— Start of Data block —
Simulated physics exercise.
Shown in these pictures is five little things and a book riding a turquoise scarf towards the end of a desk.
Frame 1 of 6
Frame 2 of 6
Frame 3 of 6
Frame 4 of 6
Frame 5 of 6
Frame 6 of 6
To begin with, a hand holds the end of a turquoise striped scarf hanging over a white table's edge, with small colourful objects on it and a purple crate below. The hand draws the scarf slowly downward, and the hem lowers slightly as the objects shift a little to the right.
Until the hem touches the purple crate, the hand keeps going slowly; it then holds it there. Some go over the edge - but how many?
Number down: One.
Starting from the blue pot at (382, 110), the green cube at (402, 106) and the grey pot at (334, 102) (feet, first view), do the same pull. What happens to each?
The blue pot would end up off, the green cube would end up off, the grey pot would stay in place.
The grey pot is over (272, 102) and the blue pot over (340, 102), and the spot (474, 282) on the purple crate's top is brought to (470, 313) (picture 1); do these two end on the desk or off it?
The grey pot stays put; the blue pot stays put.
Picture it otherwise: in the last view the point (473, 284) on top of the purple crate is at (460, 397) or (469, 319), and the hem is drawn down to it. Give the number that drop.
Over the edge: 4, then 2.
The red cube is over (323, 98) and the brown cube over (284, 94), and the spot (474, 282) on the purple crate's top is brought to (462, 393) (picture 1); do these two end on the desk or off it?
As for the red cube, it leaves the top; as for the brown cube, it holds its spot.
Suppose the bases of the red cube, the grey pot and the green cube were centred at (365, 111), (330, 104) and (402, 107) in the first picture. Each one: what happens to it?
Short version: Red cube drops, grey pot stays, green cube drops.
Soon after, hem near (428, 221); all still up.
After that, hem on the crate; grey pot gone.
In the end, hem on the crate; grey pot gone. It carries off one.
— End of Data block —
» **Task details**:
Quote the listing in full, please, keeping every line exact.

» **Task answer**:
Simulated physics exercise.
Shown in these pictures is five little things and a book riding a turquoise scarf towards the end of a desk.
Frame 1 of 6
Frame 2 of 6
Frame 3 of 6
Frame 4 of 6
Frame 5 of 6
Frame 6 of 6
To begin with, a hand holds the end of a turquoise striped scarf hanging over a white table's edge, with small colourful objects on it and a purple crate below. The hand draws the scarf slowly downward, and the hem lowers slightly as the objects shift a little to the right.
Until the hem touches the purple crate, the hand keeps going slowly; it then holds it there. Some go over the edge - but how many?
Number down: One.
Starting from the blue pot at (382, 110), the green cube at (402, 106) and the grey pot at (334, 102) (feet, first view), do the same pull. What happens to each?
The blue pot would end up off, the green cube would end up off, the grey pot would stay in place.
The grey pot is over (272, 102) and the blue pot over (340, 102), and the spot (474, 282) on the purple crate's top is brought to (470, 313) (picture 1); do these two end on the desk or off it?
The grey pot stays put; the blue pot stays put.
Picture it otherwise: in the last view the point (473, 284) on top of the purple crate is at (460, 397) or (469, 319), and the hem is drawn down to it. Give the number that drop.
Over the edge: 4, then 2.
The red cube is over (323, 98) and the brown cube over (284, 94), and the spot (474, 282) on the purple crate's top is brought to (462, 393) (picture 1); do these two end on the desk or off it?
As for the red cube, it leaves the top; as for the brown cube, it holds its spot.
Suppose the bases of the red cube, the grey pot and the green cube were centred at (365, 111), (330, 104) and (402, 107) in the first picture. Each one: what happens to it?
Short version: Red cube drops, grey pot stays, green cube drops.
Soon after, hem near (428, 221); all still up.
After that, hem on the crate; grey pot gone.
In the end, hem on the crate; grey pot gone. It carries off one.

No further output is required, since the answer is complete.